WHAT THE TASK REQUIRES | Restate the records below word for word.
-- Begin SUPPLIED DATA --
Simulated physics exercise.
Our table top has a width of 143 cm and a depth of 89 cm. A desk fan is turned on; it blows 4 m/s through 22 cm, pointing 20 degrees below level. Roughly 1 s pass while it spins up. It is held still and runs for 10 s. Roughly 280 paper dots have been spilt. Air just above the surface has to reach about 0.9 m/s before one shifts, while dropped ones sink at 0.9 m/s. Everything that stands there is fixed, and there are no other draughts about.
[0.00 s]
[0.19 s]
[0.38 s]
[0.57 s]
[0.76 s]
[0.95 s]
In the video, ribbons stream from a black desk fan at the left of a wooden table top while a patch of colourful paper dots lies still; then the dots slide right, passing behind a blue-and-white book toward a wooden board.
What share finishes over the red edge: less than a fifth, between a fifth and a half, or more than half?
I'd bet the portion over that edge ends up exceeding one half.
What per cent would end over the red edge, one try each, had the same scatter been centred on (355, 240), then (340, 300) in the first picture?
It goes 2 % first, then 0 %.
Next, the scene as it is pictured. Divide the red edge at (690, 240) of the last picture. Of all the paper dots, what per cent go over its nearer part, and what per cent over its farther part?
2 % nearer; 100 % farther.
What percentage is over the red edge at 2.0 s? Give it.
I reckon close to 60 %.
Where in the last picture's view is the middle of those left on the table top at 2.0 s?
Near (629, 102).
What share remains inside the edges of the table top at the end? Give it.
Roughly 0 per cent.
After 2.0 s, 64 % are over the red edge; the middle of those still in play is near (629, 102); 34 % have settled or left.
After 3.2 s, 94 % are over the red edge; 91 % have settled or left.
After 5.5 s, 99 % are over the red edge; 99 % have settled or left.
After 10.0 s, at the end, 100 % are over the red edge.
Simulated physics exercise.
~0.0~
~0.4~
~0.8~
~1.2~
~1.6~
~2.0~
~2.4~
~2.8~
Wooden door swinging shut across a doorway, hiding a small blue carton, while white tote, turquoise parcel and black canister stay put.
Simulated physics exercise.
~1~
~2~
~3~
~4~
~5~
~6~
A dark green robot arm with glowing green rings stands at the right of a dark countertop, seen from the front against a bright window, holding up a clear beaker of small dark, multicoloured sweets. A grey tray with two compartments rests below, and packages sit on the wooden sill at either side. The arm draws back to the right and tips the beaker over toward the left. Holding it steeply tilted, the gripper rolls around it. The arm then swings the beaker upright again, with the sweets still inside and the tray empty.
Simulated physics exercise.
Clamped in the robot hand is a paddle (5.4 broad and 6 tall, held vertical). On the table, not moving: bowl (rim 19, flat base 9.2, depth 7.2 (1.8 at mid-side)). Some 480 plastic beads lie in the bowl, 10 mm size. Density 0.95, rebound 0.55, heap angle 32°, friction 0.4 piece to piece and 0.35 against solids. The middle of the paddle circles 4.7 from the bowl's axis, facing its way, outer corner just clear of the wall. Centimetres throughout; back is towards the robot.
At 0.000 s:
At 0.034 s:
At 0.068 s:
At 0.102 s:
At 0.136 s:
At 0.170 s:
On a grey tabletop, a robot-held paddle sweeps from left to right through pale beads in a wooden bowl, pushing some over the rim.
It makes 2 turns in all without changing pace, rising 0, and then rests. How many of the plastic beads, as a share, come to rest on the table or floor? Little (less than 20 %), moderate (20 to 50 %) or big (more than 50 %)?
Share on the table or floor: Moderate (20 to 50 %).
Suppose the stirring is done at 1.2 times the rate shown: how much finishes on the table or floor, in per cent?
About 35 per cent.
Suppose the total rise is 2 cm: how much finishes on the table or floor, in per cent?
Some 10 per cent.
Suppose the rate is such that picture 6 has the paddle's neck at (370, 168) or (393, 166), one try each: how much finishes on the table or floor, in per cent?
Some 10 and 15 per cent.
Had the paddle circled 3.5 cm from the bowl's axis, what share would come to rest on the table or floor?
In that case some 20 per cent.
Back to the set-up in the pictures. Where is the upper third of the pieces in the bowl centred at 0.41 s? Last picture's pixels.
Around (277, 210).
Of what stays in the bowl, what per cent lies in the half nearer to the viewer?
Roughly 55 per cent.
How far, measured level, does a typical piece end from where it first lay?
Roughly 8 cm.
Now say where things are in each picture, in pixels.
-- End SUPPLIED DATA --
TASK RESULT |
Simulated physics exercise.
Our table top has a width of 143 cm and a depth of 89 cm. A desk fan is turned on; it blows 4 m/s through 22 cm, pointing 20 degrees below level. Roughly 1 s pass while it spins up. It is held still and runs for 10 s. Roughly 280 paper dots have been spilt. Air just above the surface has to reach about 0.9 m/s before one shifts, while dropped ones sink at 0.9 m/s. Everything that stands there is fixed, and there are no other draughts about.
[0.00 s]
[0.19 s]
[0.38 s]
[0.57 s]
[0.76 s]
[0.95 s]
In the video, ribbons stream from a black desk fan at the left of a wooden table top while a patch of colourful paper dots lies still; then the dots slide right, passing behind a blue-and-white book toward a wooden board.
What share finishes over the red edge: less than a fifth, between a fifth and a half, or more than half?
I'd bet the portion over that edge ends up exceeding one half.
What per cent would end over the red edge, one try each, had the same scatter been centred on (355, 240), then (340, 300) in the first picture?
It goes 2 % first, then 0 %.
Next, the scene as it is pictured. Divide the red edge at (690, 240) of the last picture. Of all the paper dots, what per cent go over its nearer part, and what per cent over its farther part?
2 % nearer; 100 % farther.
What percentage is over the red edge at 2.0 s? Give it.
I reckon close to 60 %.
Where in the last picture's view is the middle of those left on the table top at 2.0 s?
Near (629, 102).
What share remains inside the edges of the table top at the end? Give it.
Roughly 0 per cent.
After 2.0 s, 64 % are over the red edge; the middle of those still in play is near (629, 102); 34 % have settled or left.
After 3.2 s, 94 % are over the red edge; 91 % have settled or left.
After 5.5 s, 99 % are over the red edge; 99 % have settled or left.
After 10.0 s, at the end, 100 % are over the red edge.
Simulated physics exercise.
~0.0~
~0.4~
~0.8~
~1.2~
~1.6~
~2.0~
~2.4~
~2.8~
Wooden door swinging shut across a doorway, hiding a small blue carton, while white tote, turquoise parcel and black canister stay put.
Simulated physics exercise.
~1~
~2~
~3~
~4~
~5~
~6~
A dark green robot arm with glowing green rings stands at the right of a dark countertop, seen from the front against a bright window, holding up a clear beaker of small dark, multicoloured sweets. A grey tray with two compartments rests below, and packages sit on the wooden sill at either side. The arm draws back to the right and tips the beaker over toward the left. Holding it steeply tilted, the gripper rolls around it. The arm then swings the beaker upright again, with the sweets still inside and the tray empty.
Simulated physics exercise.
Clamped in the robot hand is a paddle (5.4 broad and 6 tall, held vertical). On the table, not moving: bowl (rim 19, flat base 9.2, depth 7.2 (1.8 at mid-side)). Some 480 plastic beads lie in the bowl, 10 mm size. Density 0.95, rebound 0.55, heap angle 32°, friction 0.4 piece to piece and 0.35 against solids. The middle of the paddle circles 4.7 from the bowl's axis, facing its way, outer corner just clear of the wall. Centimetres throughout; back is towards the robot.
At 0.000 s:
At 0.034 s:
At 0.068 s:
At 0.102 s:
At 0.136 s:
At 0.170 s:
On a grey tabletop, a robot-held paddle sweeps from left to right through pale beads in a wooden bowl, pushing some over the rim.
It makes 2 turns in all without changing pace, rising 0, and then rests. How many of the plastic beads, as a share, come to rest on the table or floor? Little (less than 20 %), moderate (20 to 50 %) or big (more than 50 %)?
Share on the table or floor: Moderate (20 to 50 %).
Suppose the stirring is done at 1.2 times the rate shown: how much finishes on the table or floor, in per cent?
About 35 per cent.
Suppose the total rise is 2 cm: how much finishes on the table or floor, in per cent?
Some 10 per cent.
Suppose the rate is such that picture 6 has the paddle's neck at (370, 168) or (393, 166), one try each: how much finishes on the table or floor, in per cent?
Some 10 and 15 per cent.
Had the paddle circled 3.5 cm from the bowl's axis, what share would come to rest on the table or floor?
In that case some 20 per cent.
Back to the set-up in the pictures. Where is the upper third of the pieces in the bowl centred at 0.41 s? Last picture's pixels.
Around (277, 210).
Of what stays in the bowl, what per cent lies in the half nearer to the viewer?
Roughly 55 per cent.
How far, measured level, does a typical piece end from where it first lay?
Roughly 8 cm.
Now say where things are in each picture, in pixels.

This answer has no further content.